__DO THIS__: Print out every line, exactly as written.

Rows taken from a question set
%%
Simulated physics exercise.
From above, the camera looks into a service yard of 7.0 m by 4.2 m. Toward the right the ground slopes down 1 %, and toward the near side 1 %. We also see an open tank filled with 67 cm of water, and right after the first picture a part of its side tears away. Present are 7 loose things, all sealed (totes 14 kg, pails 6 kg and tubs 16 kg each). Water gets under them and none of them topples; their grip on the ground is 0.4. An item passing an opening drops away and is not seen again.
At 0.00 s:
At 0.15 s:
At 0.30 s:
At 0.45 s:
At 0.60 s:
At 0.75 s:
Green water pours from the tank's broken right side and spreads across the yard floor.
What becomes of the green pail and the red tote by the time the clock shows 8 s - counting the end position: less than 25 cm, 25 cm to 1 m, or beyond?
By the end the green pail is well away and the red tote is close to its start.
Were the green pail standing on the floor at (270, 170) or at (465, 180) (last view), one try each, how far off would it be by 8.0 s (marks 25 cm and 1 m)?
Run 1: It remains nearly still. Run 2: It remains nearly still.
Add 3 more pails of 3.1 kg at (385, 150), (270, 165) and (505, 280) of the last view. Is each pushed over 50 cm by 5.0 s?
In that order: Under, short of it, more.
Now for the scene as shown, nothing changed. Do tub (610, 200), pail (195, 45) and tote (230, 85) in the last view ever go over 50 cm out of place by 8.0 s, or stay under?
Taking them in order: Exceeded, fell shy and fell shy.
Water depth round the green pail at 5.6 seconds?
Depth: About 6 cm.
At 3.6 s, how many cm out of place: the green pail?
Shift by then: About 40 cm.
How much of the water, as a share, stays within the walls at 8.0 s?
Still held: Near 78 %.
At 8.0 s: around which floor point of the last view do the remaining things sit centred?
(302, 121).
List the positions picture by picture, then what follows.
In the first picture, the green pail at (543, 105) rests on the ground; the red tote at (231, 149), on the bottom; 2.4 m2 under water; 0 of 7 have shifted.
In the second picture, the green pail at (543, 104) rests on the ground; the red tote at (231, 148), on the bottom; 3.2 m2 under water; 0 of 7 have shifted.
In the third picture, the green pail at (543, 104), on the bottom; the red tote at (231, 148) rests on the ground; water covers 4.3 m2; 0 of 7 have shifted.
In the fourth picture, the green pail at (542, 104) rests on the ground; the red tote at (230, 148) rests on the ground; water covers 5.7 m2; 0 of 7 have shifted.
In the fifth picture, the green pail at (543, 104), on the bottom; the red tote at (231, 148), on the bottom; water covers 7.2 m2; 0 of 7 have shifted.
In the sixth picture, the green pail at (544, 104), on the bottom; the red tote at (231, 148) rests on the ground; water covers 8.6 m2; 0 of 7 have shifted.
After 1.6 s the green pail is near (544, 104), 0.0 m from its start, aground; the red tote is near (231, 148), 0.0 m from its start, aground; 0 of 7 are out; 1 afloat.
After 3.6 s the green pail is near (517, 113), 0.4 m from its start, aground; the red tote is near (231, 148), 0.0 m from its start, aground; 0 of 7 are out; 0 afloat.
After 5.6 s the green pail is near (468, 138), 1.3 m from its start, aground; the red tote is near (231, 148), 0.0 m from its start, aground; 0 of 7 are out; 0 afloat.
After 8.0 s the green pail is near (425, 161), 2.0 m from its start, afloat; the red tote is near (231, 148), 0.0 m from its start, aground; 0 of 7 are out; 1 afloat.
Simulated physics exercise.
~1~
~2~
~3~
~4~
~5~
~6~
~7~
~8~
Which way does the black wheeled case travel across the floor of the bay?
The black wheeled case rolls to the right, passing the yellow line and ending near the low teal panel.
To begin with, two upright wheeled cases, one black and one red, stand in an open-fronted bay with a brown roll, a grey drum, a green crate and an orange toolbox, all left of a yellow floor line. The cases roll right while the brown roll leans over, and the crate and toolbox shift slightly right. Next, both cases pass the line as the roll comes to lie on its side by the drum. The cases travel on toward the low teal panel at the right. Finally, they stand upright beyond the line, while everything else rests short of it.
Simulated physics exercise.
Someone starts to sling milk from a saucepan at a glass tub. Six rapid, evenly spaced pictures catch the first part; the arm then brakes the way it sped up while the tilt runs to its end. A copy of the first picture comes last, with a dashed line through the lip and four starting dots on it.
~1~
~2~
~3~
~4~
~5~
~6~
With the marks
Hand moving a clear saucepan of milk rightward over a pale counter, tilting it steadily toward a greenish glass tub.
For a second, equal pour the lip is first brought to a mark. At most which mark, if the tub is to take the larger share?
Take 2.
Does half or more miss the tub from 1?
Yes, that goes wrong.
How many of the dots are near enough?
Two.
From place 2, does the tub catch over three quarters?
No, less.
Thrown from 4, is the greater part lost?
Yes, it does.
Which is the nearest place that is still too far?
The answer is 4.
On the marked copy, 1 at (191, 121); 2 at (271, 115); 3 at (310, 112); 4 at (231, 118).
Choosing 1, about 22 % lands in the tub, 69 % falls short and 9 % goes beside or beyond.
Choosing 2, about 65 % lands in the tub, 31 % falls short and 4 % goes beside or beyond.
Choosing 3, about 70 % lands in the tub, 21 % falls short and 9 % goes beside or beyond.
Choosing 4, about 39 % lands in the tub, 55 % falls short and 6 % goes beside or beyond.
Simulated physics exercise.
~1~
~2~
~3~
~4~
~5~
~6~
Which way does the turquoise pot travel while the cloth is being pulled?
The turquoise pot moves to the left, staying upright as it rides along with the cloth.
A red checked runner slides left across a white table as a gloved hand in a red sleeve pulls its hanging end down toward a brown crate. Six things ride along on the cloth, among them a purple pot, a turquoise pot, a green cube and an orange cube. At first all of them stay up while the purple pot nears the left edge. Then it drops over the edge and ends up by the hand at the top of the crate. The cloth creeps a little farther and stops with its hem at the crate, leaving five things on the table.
%%
__OUTPUT FOR THIS TASK__:
Simulated physics exercise.
From above, the camera looks into a service yard of 7.0 m by 4.2 m. Toward the right the ground slopes down 1 %, and toward the near side 1 %. We also see an open tank filled with 67 cm of water, and right after the first picture a part of its side tears away. Present are 7 loose things, all sealed (totes 14 kg, pails 6 kg and tubs 16 kg each). Water gets under them and none of them topples; their grip on the ground is 0.4. An item passing an opening drops away and is not seen again.
At 0.00 s:
At 0.15 s:
At 0.30 s:
At 0.45 s:
At 0.60 s:
At 0.75 s:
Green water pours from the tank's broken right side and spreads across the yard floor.
What becomes of the green pail and the red tote by the time the clock shows 8 s - counting the end position: less than 25 cm, 25 cm to 1 m, or beyond?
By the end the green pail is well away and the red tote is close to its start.
Were the green pail standing on the floor at (270, 170) or at (465, 180) (last view), one try each, how far off would it be by 8.0 s (marks 25 cm and 1 m)?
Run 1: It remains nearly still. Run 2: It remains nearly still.
Add 3 more pails of 3.1 kg at (385, 150), (270, 165) and (505, 280) of the last view. Is each pushed over 50 cm by 5.0 s?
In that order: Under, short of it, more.
Now for the scene as shown, nothing changed. Do tub (610, 200), pail (195, 45) and tote (230, 85) in the last view ever go over 50 cm out of place by 8.0 s, or stay under?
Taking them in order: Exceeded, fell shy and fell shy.
Water depth round the green pail at 5.6 seconds?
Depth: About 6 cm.
At 3.6 s, how many cm out of place: the green pail?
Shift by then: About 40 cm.
How much of the water, as a share, stays within the walls at 8.0 s?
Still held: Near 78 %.
At 8.0 s: around which floor point of the last view do the remaining things sit centred?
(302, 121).
List the positions picture by picture, then what follows.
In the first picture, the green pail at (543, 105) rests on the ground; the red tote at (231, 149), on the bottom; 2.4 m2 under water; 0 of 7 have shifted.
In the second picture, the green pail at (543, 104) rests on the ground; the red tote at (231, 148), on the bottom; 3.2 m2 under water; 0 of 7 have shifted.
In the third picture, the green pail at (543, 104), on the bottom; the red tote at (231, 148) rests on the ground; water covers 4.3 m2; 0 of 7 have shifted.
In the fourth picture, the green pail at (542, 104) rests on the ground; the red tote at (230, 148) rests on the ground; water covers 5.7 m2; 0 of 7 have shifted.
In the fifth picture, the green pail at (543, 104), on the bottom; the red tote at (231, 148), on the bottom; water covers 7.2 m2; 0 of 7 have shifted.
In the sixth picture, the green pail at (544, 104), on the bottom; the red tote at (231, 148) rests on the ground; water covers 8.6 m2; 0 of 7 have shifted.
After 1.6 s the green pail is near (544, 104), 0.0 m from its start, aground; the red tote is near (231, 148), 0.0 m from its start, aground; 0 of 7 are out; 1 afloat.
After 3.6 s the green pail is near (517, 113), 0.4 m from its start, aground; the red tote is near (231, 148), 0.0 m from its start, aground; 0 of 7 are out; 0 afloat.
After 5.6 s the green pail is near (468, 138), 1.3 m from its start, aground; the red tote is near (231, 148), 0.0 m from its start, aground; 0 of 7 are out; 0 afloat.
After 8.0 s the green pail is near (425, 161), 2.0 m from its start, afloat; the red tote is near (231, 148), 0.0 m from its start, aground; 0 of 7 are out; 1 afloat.
Simulated physics exercise.
~1~
~2~
~3~
~4~
~5~
~6~
~7~
~8~
Which way does the black wheeled case travel across the floor of the bay?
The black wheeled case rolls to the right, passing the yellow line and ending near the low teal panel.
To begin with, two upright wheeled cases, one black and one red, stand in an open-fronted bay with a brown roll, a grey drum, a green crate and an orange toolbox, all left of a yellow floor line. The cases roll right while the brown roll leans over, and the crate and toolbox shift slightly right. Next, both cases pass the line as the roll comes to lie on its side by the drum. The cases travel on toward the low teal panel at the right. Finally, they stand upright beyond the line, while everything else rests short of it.
Simulated physics exercise.
Someone starts to sling milk from a saucepan at a glass tub. Six rapid, evenly spaced pictures catch the first part; the arm then brakes the way it sped up while the tilt runs to its end. A copy of the first picture comes last, with a dashed line through the lip and four starting dots on it.
~1~
~2~
~3~
~4~
~5~
~6~
With the marks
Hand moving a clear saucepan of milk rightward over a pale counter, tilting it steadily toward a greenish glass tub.
For a second, equal pour the lip is first brought to a mark. At most which mark, if the tub is to take the larger share?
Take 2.
Does half or more miss the tub from 1?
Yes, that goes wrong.
How many of the dots are near enough?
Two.
From place 2, does the tub catch over three quarters?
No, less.
Thrown from 4, is the greater part lost?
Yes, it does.
Which is the nearest place that is still too far?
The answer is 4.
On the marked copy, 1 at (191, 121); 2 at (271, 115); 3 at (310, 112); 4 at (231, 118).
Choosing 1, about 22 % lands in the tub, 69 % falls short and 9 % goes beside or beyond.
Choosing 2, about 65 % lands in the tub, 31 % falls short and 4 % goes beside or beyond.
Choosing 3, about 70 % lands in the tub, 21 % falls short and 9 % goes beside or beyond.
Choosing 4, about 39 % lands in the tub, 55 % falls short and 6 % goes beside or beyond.
Simulated physics exercise.
~1~
~2~
~3~
~4~
~5~
~6~
Which way does the turquoise pot travel while the cloth is being pulled?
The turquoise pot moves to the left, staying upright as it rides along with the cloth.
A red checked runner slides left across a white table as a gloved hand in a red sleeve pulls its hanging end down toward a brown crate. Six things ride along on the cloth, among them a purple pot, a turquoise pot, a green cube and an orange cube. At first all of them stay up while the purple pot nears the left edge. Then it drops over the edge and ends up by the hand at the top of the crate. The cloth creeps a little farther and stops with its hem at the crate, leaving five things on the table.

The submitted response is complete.